## DIRECTION
Set down, in full, every record in the block.

## SUPPLIED RECORDS
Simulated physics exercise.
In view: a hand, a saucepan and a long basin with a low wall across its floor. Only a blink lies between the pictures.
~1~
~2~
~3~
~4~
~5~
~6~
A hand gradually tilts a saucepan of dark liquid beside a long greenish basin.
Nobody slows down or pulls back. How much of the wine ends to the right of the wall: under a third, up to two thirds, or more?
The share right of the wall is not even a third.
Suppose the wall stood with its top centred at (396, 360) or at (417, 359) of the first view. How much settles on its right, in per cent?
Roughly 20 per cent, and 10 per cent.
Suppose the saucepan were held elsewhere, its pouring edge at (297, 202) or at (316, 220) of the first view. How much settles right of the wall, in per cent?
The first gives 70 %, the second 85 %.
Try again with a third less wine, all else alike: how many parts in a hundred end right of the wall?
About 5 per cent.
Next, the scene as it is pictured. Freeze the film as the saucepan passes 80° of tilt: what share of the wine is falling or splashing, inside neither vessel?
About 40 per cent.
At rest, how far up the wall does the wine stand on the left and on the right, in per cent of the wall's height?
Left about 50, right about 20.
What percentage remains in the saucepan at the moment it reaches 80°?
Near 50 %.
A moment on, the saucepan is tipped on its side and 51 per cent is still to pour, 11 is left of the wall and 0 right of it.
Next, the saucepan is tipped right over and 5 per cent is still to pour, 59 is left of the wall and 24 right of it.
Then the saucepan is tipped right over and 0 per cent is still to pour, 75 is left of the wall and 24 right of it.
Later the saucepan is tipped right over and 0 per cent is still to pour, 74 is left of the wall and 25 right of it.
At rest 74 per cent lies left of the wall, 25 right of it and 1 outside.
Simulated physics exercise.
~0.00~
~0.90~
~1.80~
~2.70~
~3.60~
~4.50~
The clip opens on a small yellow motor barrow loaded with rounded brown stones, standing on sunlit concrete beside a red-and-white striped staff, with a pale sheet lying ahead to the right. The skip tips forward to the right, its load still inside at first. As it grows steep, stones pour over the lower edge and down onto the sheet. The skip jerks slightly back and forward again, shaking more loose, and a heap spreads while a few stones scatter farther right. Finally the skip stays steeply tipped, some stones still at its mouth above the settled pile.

## ANSWER TO THE PROBLEM
Simulated physics exercise.
In view: a hand, a saucepan and a long basin with a low wall across its floor. Only a blink lies between the pictures.
~1~
~2~
~3~
~4~
~5~
~6~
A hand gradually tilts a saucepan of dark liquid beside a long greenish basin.
Nobody slows down or pulls back. How much of the wine ends to the right of the wall: under a third, up to two thirds, or more?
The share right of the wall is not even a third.
Suppose the wall stood with its top centred at (396, 360) or at (417, 359) of the first view. How much settles on its right, in per cent?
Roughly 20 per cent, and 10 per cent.
Suppose the saucepan were held elsewhere, its pouring edge at (297, 202) or at (316, 220) of the first view. How much settles right of the wall, in per cent?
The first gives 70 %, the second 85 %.
Try again with a third less wine, all else alike: how many parts in a hundred end right of the wall?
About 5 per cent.
Next, the scene as it is pictured. Freeze the film as the saucepan passes 80° of tilt: what share of the wine is falling or splashing, inside neither vessel?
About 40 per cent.
At rest, how far up the wall does the wine stand on the left and on the right, in per cent of the wall's height?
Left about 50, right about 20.
What percentage remains in the saucepan at the moment it reaches 80°?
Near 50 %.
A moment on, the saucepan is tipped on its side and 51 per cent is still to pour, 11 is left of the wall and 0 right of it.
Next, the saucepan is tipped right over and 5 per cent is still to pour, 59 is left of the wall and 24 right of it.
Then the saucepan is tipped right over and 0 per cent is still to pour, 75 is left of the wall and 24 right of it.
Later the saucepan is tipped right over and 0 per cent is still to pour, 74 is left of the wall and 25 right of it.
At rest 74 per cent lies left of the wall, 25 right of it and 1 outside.
Simulated physics exercise.
~0.00~
~0.90~
~1.80~
~2.70~
~3.60~
~4.50~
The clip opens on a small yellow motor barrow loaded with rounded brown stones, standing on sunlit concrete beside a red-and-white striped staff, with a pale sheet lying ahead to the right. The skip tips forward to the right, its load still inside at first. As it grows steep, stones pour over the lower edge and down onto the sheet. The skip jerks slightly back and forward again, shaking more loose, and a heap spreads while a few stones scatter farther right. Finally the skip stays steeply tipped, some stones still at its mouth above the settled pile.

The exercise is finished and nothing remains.